Exercise goal: Transcribe everything in the data word for word. Pictures are left out.

Collected data:
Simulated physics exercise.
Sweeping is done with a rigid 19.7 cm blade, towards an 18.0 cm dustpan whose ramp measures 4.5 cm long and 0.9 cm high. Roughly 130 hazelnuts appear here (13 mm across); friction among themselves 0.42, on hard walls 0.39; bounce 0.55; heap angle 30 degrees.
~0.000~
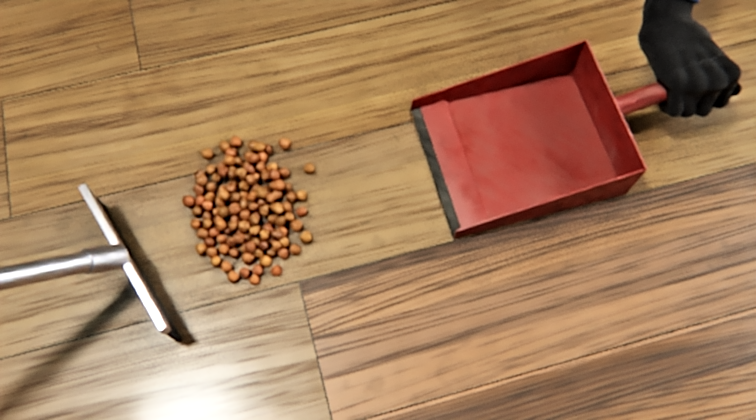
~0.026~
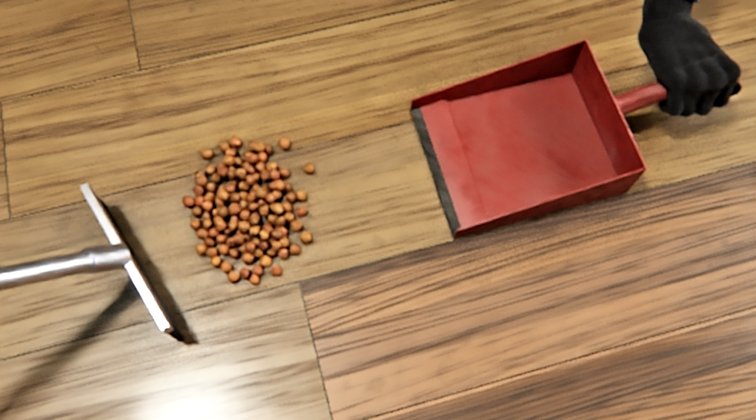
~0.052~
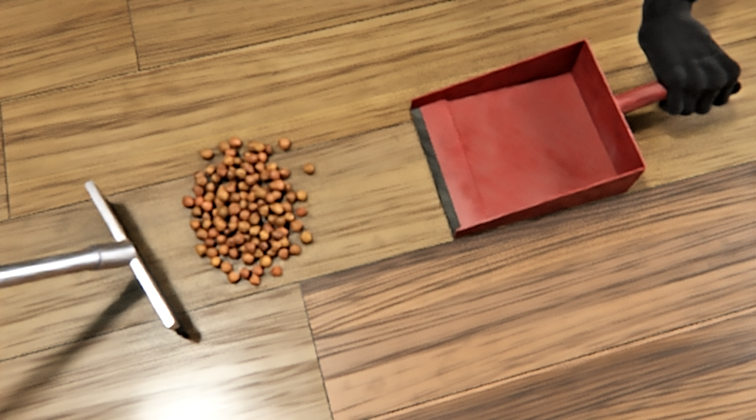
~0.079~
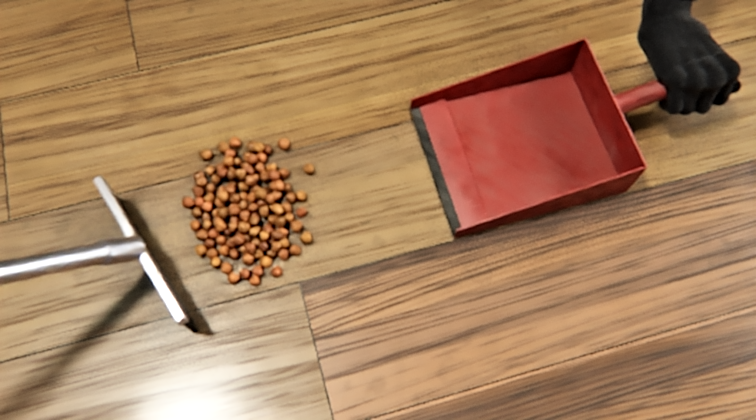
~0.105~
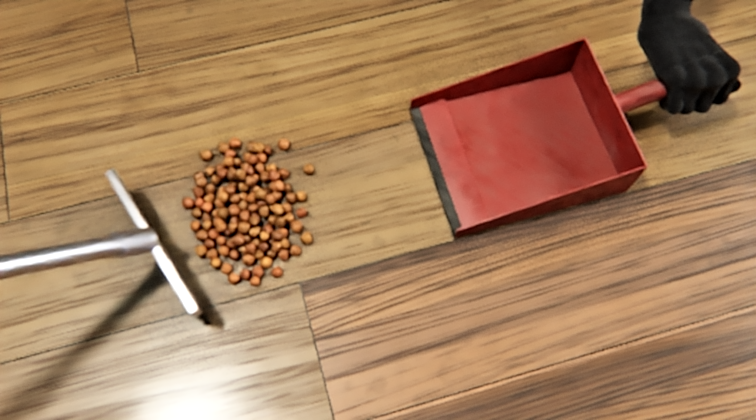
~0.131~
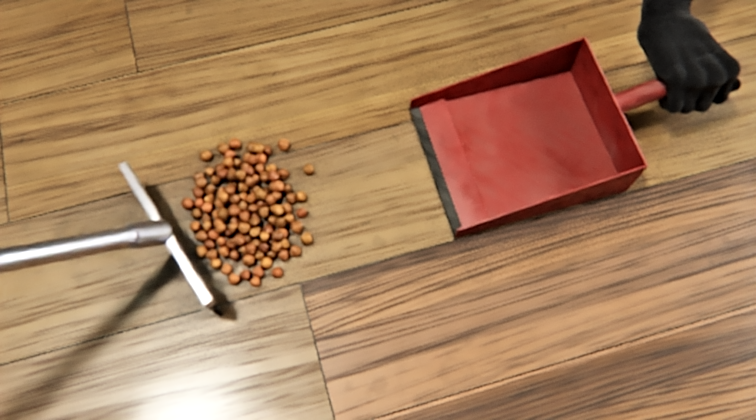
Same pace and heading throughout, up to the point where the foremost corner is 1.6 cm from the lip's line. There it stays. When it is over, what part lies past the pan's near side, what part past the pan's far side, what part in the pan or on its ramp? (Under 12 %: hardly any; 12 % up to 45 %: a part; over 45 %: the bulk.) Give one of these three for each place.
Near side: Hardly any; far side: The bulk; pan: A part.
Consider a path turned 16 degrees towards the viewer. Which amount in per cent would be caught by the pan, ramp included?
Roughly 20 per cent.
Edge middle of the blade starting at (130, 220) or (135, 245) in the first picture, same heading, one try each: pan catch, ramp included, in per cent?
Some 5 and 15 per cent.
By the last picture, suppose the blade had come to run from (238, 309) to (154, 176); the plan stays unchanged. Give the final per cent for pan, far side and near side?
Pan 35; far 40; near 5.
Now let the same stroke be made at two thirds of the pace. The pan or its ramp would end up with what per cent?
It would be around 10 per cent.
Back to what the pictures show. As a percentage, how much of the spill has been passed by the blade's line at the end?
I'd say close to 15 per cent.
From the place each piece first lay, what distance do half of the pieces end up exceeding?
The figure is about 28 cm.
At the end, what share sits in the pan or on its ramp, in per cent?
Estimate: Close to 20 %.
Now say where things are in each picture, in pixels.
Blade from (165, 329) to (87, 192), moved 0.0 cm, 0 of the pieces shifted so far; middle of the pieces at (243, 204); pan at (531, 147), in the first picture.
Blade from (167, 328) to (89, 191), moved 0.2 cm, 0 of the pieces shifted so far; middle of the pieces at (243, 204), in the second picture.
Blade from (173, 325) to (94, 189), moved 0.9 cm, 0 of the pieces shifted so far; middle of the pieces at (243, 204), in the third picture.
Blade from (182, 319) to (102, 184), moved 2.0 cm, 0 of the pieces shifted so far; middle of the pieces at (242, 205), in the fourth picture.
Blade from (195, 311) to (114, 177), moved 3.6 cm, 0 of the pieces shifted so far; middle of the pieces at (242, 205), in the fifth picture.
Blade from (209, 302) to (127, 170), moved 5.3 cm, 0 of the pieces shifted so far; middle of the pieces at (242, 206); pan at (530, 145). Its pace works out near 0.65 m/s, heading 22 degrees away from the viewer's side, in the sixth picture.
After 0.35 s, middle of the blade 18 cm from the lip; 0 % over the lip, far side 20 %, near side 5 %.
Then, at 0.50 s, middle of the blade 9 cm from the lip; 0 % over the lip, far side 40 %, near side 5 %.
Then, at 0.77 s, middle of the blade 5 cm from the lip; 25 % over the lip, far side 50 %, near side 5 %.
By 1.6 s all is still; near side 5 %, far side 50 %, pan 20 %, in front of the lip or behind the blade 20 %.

Solution:
Simulated physics exercise.
Sweeping is done with a rigid 19.7 cm blade, towards an 18.0 cm dustpan whose ramp measures 4.5 cm long and 0.9 cm high. Roughly 130 hazelnuts appear here (13 mm across); friction among themselves 0.42, on hard walls 0.39; bounce 0.55; heap angle 30 degrees.
~0.000~
~0.026~
~0.052~
~0.079~
~0.105~
~0.131~
Same pace and heading throughout, up to the point where the foremost corner is 1.6 cm from the lip's line. There it stays. When it is over, what part lies past the pan's near side, what part past the pan's far side, what part in the pan or on its ramp? (Under 12 %: hardly any; 12 % up to 45 %: a part; over 45 %: the bulk.) Give one of these three for each place.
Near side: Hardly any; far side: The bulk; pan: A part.
Consider a path turned 16 degrees towards the viewer. Which amount in per cent would be caught by the pan, ramp included?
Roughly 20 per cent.
Edge middle of the blade starting at (130, 220) or (135, 245) in the first picture, same heading, one try each: pan catch, ramp included, in per cent?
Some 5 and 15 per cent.
By the last picture, suppose the blade had come to run from (238, 309) to (154, 176); the plan stays unchanged. Give the final per cent for pan, far side and near side?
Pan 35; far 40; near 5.
Now let the same stroke be made at two thirds of the pace. The pan or its ramp would end up with what per cent?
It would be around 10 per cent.
Back to what the pictures show. As a percentage, how much of the spill has been passed by the blade's line at the end?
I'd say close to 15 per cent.
From the place each piece first lay, what distance do half of the pieces end up exceeding?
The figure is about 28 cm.
At the end, what share sits in the pan or on its ramp, in per cent?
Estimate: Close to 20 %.
Now say where things are in each picture, in pixels.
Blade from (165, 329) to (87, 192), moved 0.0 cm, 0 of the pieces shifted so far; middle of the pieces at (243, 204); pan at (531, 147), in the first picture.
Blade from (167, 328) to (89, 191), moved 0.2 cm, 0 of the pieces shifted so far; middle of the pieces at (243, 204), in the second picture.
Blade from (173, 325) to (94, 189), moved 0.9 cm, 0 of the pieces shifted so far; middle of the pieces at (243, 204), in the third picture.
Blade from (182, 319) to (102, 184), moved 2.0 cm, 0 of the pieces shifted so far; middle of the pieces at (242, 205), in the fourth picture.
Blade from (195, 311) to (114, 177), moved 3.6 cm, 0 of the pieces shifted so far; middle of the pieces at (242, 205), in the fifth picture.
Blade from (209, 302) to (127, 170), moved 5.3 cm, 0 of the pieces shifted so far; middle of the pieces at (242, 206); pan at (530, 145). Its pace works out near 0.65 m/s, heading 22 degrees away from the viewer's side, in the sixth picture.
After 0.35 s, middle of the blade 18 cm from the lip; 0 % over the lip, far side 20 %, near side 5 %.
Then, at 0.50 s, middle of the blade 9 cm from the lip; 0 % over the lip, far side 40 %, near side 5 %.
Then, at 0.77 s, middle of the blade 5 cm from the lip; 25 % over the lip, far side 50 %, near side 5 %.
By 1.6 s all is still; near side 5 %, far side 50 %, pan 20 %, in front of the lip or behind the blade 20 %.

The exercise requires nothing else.